> _SOURCE DATA_
+ + +

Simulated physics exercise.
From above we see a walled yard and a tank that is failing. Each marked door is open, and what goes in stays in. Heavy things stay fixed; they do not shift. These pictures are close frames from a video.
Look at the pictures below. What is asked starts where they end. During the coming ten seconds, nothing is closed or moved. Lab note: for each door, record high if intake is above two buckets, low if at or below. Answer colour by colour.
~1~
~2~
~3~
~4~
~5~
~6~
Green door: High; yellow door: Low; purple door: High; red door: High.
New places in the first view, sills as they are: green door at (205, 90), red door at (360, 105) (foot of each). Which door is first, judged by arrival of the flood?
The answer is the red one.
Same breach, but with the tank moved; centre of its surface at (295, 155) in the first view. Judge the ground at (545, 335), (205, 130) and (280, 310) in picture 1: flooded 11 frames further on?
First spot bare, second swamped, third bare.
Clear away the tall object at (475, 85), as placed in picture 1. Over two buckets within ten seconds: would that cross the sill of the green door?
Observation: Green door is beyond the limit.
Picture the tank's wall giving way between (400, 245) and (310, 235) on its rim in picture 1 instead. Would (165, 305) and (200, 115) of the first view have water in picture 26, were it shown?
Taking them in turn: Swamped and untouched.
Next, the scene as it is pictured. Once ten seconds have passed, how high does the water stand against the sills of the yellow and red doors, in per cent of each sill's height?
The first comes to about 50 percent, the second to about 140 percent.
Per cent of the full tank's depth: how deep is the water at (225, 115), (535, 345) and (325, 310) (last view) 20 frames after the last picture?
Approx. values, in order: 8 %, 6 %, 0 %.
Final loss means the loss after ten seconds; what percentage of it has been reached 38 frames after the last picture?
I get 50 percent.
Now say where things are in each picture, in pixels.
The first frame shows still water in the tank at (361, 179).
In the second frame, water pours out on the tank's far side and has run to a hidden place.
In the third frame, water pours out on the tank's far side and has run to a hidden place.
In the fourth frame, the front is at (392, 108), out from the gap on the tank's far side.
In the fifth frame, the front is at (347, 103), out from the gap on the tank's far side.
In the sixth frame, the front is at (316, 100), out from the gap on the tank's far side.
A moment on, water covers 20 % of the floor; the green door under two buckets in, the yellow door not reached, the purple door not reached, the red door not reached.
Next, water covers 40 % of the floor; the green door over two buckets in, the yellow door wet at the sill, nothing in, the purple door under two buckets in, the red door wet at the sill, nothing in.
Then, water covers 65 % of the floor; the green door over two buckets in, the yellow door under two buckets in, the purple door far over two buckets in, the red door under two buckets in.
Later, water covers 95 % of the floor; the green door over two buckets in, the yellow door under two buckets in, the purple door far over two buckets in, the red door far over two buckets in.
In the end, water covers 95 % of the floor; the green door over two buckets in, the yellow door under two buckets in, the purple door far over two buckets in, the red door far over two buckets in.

+ + +

Please repeat the listing exactly, with nothing left out.

Simulated physics exercise.
From above we see a walled yard and a tank that is failing. Each marked door is open, and what goes in stays in. Heavy things stay fixed; they do not shift. These pictures are close frames from a video.
Look at the pictures below. What is asked starts where they end. During the coming ten seconds, nothing is closed or moved. Lab note: for each door, record high if intake is above two buckets, low if at or below. Answer colour by colour.
~1~
~2~
~3~
~4~
~5~
~6~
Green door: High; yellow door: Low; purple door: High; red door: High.
New places in the first view, sills as they are: green door at (205, 90), red door at (360, 105) (foot of each). Which door is first, judged by arrival of the flood?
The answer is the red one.
Same breach, but with the tank moved; centre of its surface at (295, 155) in the first view. Judge the ground at (545, 335), (205, 130) and (280, 310) in picture 1: flooded 11 frames further on?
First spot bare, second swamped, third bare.
Clear away the tall object at (475, 85), as placed in picture 1. Over two buckets within ten seconds: would that cross the sill of the green door?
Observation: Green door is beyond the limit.
Picture the tank's wall giving way between (400, 245) and (310, 235) on its rim in picture 1 instead. Would (165, 305) and (200, 115) of the first view have water in picture 26, were it shown?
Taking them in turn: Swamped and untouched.
Next, the scene as it is pictured. Once ten seconds have passed, how high does the water stand against the sills of the yellow and red doors, in per cent of each sill's height?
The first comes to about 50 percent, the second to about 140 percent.
Per cent of the full tank's depth: how deep is the water at (225, 115), (535, 345) and (325, 310) (last view) 20 frames after the last picture?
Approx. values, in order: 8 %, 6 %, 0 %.
Final loss means the loss after ten seconds; what percentage of it has been reached 38 frames after the last picture?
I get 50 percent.
Now say where things are in each picture, in pixels.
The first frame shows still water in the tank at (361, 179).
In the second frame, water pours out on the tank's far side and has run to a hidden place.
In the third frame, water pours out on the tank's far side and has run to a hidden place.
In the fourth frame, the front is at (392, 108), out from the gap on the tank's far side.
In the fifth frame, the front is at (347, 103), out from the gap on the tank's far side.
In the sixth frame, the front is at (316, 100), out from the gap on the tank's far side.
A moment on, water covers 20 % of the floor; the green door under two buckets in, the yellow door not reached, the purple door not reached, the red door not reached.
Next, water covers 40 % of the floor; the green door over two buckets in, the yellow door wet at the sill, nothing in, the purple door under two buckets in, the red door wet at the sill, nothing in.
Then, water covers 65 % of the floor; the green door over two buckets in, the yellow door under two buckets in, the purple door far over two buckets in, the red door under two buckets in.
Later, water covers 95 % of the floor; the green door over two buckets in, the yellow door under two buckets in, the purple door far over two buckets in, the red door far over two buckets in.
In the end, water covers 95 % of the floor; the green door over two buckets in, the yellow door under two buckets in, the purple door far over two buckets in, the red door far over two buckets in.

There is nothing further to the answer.